Begin Input for this task

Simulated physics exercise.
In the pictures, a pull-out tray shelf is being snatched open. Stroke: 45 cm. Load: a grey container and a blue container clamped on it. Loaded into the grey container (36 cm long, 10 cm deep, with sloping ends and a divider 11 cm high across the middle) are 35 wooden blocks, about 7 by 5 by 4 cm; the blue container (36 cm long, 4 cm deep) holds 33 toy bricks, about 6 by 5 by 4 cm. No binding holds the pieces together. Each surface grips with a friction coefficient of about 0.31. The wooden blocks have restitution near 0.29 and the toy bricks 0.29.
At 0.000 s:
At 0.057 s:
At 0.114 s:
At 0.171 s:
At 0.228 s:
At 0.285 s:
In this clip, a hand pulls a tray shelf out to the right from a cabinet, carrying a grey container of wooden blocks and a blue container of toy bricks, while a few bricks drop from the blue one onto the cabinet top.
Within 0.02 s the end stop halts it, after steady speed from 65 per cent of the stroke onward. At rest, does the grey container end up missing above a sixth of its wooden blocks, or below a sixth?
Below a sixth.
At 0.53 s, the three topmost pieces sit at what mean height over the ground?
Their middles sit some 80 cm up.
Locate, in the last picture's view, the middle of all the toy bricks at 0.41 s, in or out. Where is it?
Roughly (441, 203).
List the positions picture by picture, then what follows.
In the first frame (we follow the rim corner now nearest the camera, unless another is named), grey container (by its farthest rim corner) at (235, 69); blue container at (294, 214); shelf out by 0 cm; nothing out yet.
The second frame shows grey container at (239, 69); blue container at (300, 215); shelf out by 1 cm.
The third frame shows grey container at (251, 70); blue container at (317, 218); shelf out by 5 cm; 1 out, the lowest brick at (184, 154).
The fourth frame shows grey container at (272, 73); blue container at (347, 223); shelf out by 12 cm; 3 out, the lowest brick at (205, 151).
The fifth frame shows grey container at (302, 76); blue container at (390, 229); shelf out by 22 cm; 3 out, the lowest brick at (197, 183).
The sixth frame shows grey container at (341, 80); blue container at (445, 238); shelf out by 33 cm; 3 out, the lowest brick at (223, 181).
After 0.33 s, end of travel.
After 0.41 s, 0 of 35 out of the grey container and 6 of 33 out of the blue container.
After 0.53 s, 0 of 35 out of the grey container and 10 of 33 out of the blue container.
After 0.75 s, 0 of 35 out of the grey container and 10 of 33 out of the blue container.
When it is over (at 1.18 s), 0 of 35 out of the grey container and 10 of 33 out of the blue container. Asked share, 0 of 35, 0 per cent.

End Input for this task
Begin Input for this task

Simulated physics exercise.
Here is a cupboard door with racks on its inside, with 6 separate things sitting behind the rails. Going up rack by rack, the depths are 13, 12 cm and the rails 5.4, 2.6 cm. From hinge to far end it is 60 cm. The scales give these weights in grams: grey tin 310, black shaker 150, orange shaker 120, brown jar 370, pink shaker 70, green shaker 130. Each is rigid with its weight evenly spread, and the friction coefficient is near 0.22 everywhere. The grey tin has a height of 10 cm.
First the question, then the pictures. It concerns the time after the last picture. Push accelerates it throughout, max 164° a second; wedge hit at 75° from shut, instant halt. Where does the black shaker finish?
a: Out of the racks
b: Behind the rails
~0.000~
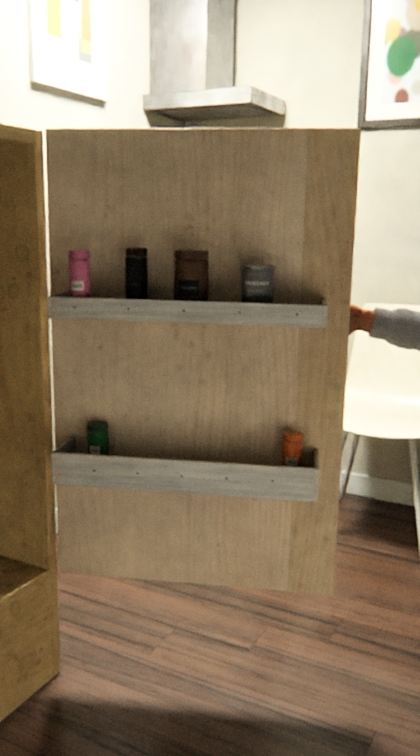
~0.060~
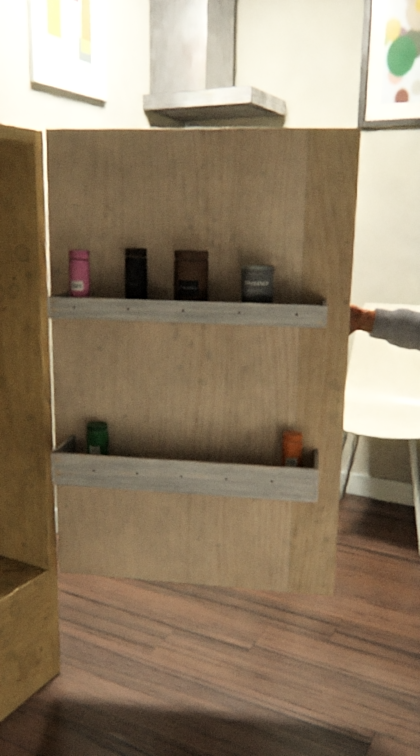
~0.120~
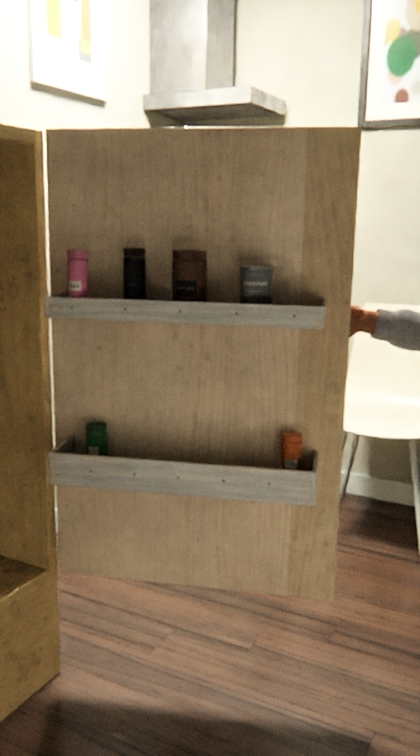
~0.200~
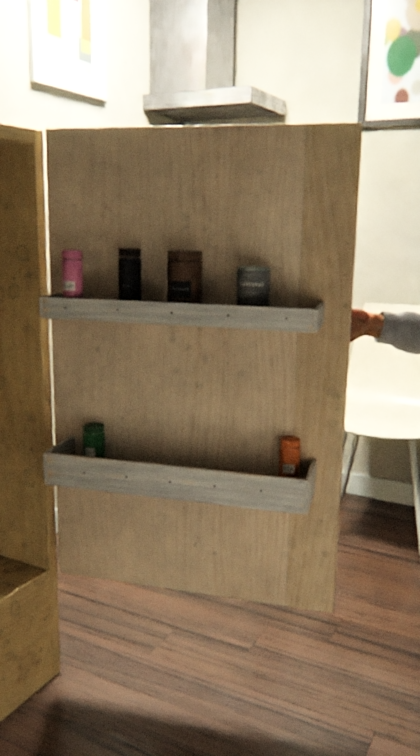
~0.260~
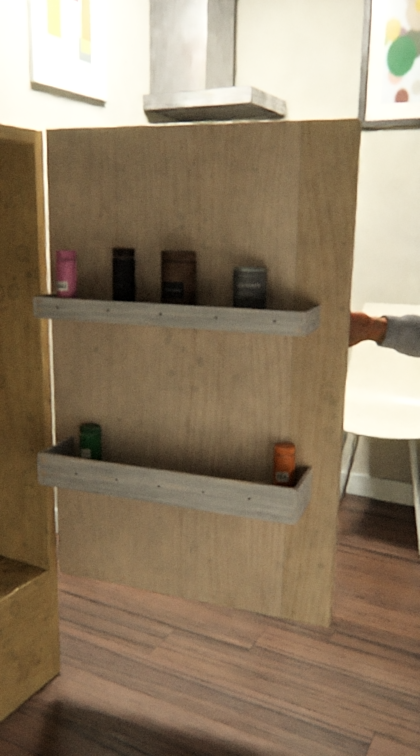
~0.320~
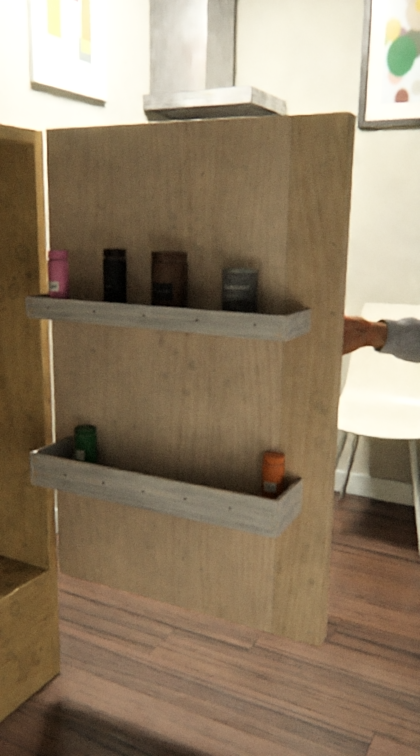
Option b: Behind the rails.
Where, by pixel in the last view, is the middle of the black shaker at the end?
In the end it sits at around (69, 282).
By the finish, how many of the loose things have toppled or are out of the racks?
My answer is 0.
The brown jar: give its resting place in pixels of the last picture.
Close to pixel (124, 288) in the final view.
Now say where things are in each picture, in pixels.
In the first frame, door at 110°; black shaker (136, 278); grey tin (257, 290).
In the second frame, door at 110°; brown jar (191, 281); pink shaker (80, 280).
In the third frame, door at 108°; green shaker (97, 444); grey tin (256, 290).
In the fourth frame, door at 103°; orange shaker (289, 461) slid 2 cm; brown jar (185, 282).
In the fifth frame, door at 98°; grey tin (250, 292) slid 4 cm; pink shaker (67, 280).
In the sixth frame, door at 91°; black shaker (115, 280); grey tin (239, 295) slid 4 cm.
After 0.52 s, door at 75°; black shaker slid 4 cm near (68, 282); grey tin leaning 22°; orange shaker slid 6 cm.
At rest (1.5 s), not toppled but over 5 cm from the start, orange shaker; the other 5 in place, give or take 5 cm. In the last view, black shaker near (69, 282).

End Input for this task
Begin Input for this task

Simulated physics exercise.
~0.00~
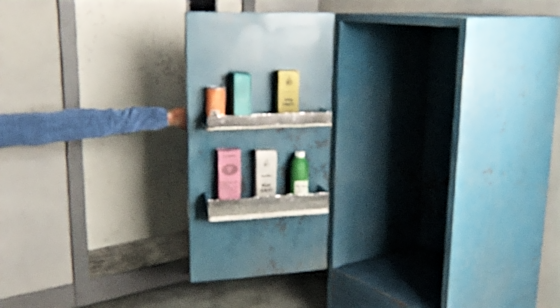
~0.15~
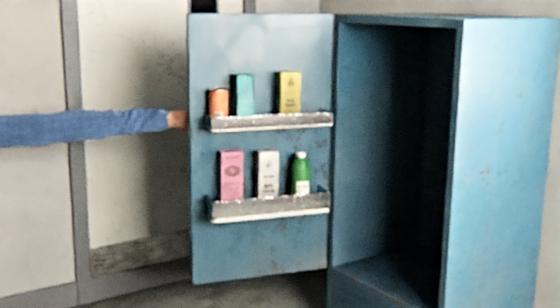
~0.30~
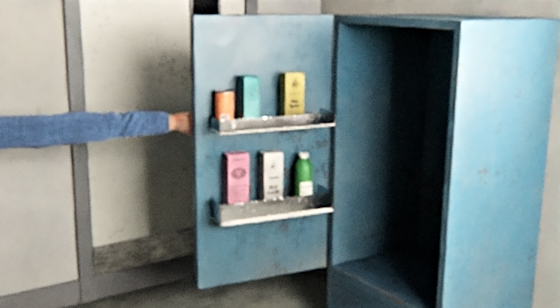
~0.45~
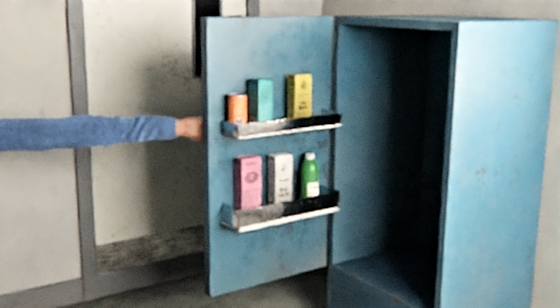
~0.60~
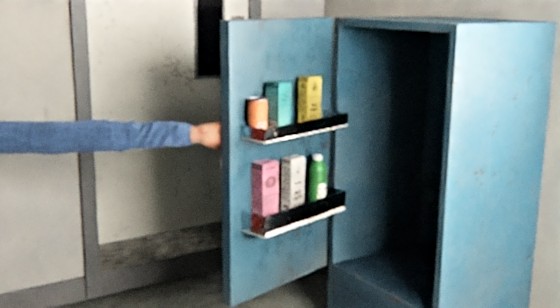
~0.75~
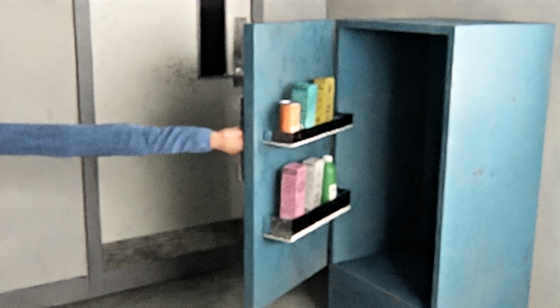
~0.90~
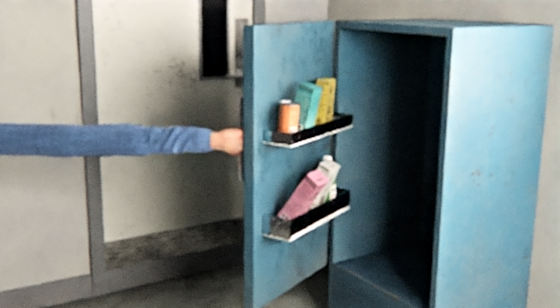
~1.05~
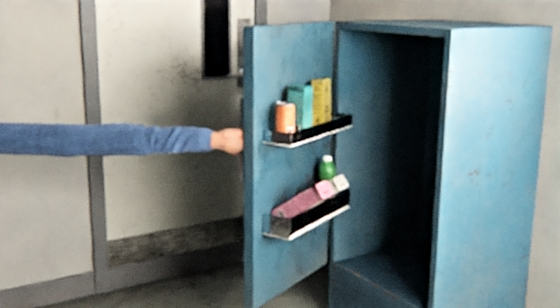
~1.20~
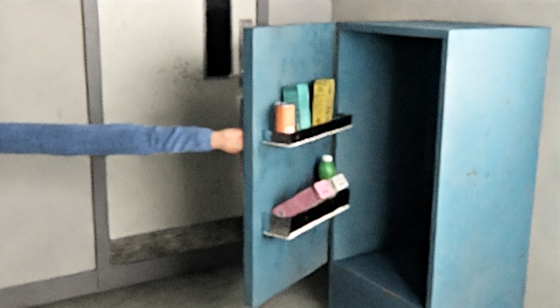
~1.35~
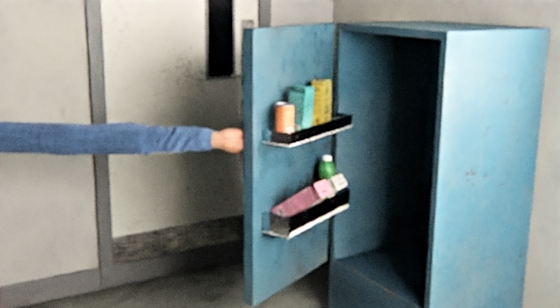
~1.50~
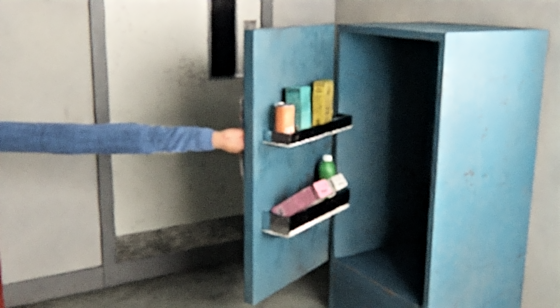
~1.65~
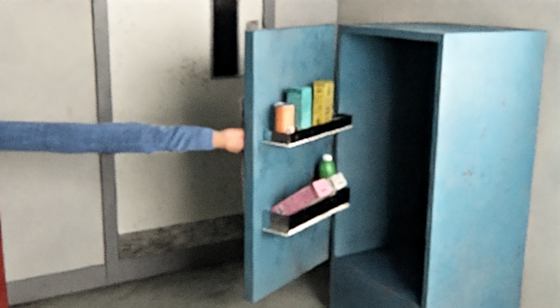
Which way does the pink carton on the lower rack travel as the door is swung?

End Input for this task

## Exercise task
Identify each line in the records above that contains the word "pictures", and copy it out in full.

## Solved exercise
In the pictures, a pull-out tray shelf is being snatched open. Stroke: 45 cm. Load: a grey container and a blue container clamped on it. Loaded into the grey container (36 cm long, 10 cm deep, with sloping ends and a divider 11 cm high across the middle) are 35 wooden blocks, about 7 by 5 by 4 cm; the blue container (36 cm long, 4 cm deep) holds 33 toy bricks, about 6 by 5 by 4 cm. No binding holds the pieces together. Each surface grips with a friction coefficient of about 0.31. The wooden blocks have restitution near 0.29 and the toy bricks 0.29.
First the question, then the pictures. It concerns the time after the last picture. Push accelerates it throughout, max 164° a second; wedge hit at 75° from shut, instant halt. Where does the black shaker finish?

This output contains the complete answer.